-- START MATERIAL FOR THIS TASK --

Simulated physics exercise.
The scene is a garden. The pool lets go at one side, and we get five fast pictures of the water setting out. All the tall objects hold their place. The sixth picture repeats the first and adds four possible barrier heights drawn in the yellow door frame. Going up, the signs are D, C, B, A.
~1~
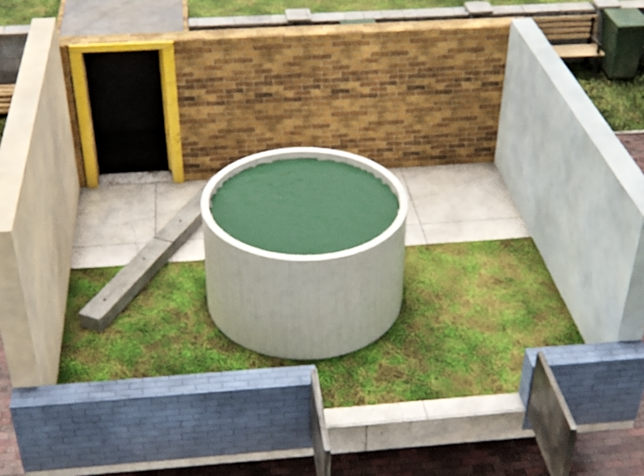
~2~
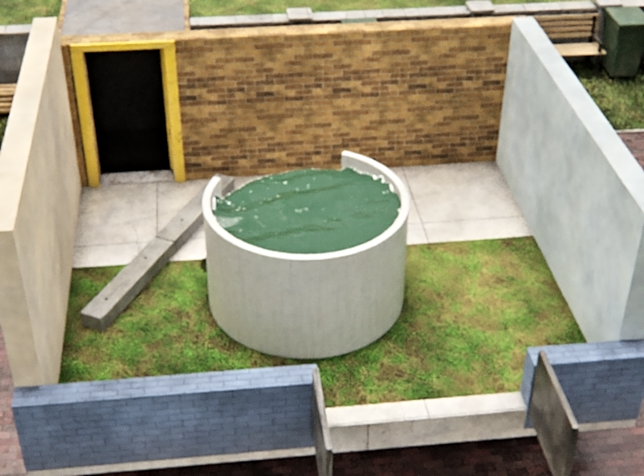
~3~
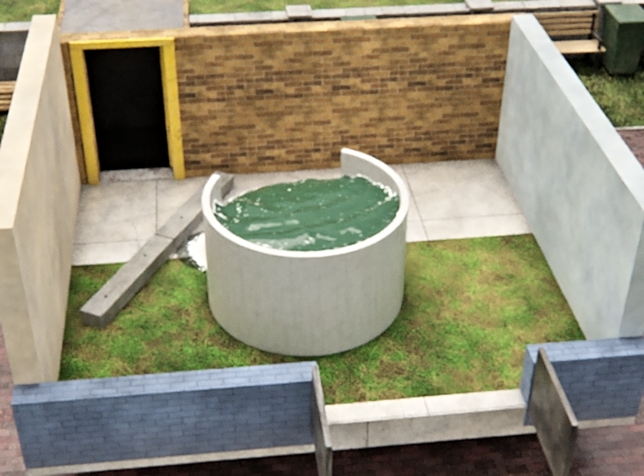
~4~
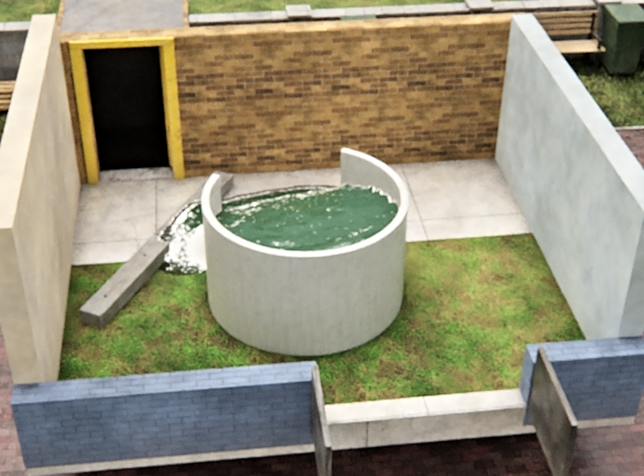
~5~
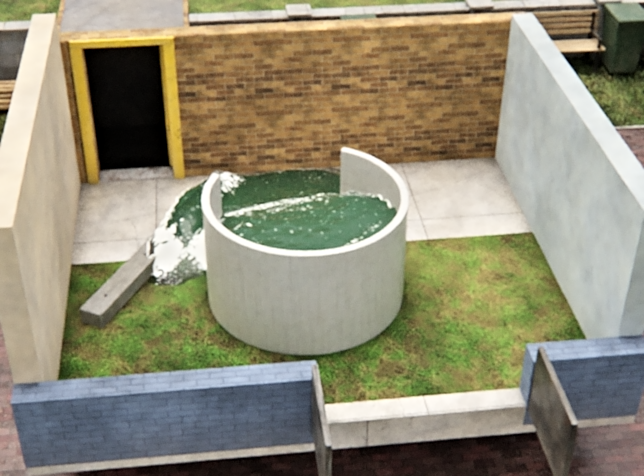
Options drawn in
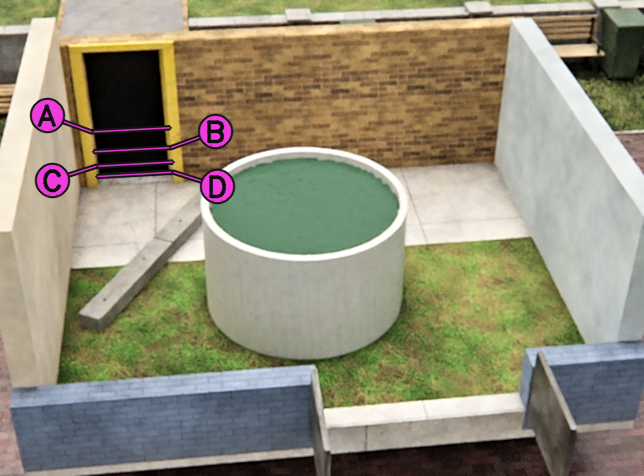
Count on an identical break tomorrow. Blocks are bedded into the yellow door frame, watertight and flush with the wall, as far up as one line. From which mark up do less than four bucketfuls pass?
Take B.
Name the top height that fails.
That is height C.
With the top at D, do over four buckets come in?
Yes, it does.
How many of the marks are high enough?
Two of the four.
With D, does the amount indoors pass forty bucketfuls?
No, it does not.
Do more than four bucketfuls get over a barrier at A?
No, that is safe.
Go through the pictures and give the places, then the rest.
Water in the pool at rest, its middle at (305, 206); foot of the yellow doorway at (136, 184); open gate at (421, 352), in the first frame.
Water covers 2 % of the ground, its front hidden from here, in the second frame.
Water covers 7 % of the ground, its front hidden from here, in the third frame.
In the fourth frame, 13 % of the ground under water, visible out to (174, 265).
In the fifth frame, 20 % of the ground under water, visible out to (163, 279).
In magenta, A at (130, 129); B at (132, 149); C at (134, 164); D at (135, 174); from the bottom up D, C, B, A.
If A is chosen, a splash gets over, under a bucket.
If B is chosen, a bucket or two gets in.
If C is chosen, about 8 bucketfuls get in.
If D is chosen, some 25 bucketfuls get in.
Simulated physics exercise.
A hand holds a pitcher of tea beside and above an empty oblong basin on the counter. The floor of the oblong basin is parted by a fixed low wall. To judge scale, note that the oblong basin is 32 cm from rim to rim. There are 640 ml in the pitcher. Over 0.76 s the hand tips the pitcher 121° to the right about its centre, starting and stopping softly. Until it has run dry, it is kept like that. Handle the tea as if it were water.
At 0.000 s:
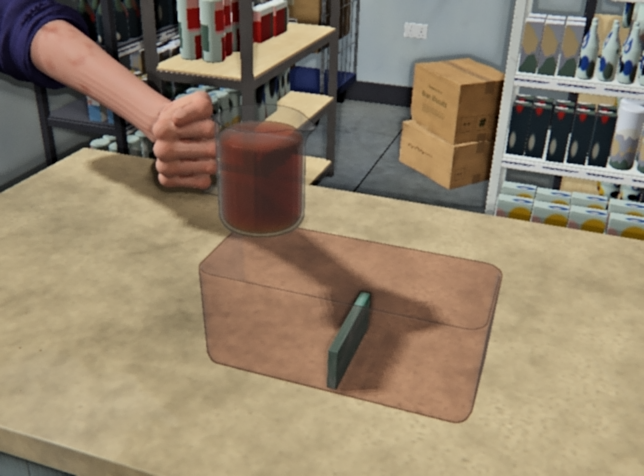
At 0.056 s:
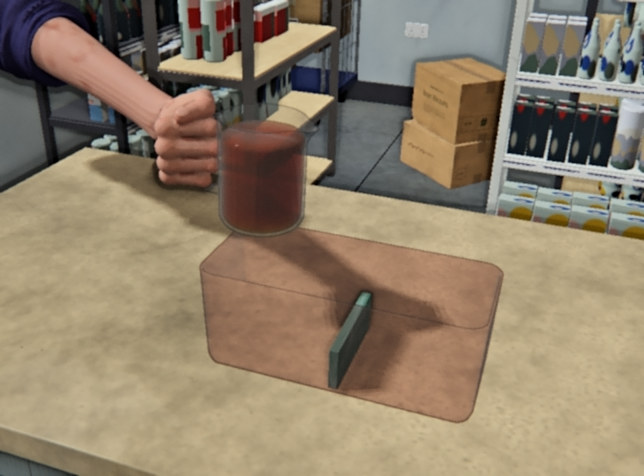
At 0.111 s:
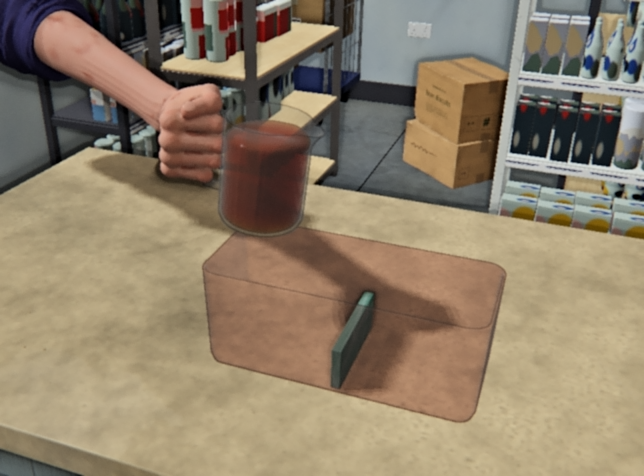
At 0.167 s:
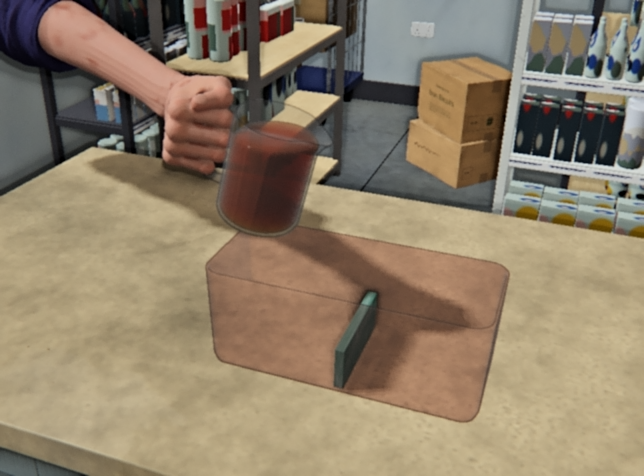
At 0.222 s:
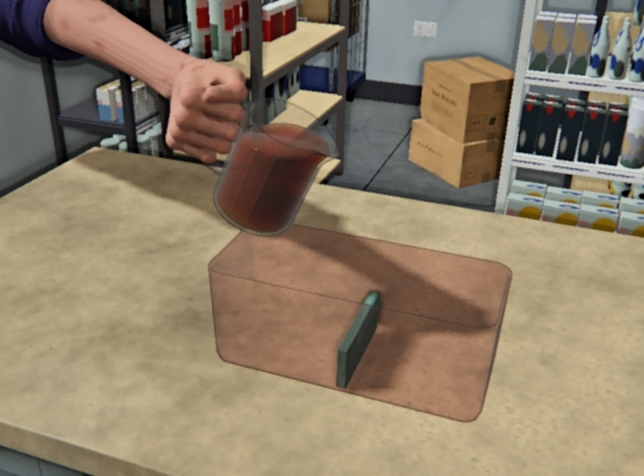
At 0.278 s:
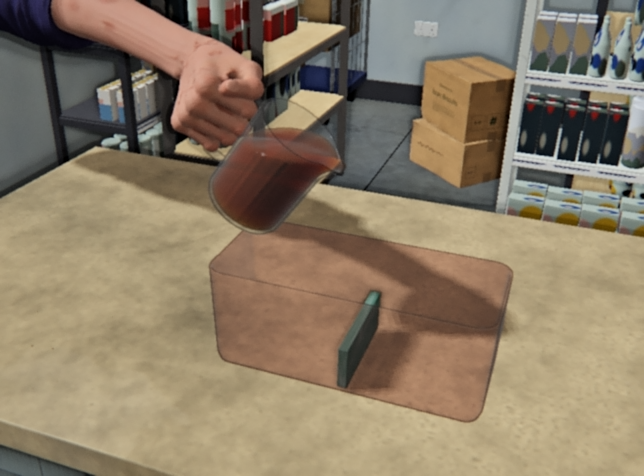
A hand tilts a clear pitcher of tea to the right above an oblong basin.
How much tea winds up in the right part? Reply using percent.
About 51 per cent.
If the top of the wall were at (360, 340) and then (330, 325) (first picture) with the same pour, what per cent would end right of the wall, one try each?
In turn about 45 and 80 per cent.
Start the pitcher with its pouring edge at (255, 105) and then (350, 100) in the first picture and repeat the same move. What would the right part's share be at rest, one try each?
Roughly 5 per cent the first time and 95 per cent the second.
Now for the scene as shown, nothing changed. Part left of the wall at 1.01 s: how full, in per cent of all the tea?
About 48 percent.
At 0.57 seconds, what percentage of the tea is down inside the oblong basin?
At that time the basin holds about 28 per cent of the liquid.
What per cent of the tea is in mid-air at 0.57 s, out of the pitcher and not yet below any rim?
Close to 20 per cent, I'd say.
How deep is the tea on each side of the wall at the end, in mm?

-- END MATERIAL FOR THIS TASK --

▸ YOUR GOAL
Show the lines from the data above that contain the string "drawn".

▸ WRITTEN REPLY
The scene is a garden. The pool lets go at one side, and we get five fast pictures of the water setting out. All the tall objects hold their place. The sixth picture repeats the first and adds four possible barrier heights drawn in the yellow door frame. Going up, the signs are D, C, B, A.
Options drawn in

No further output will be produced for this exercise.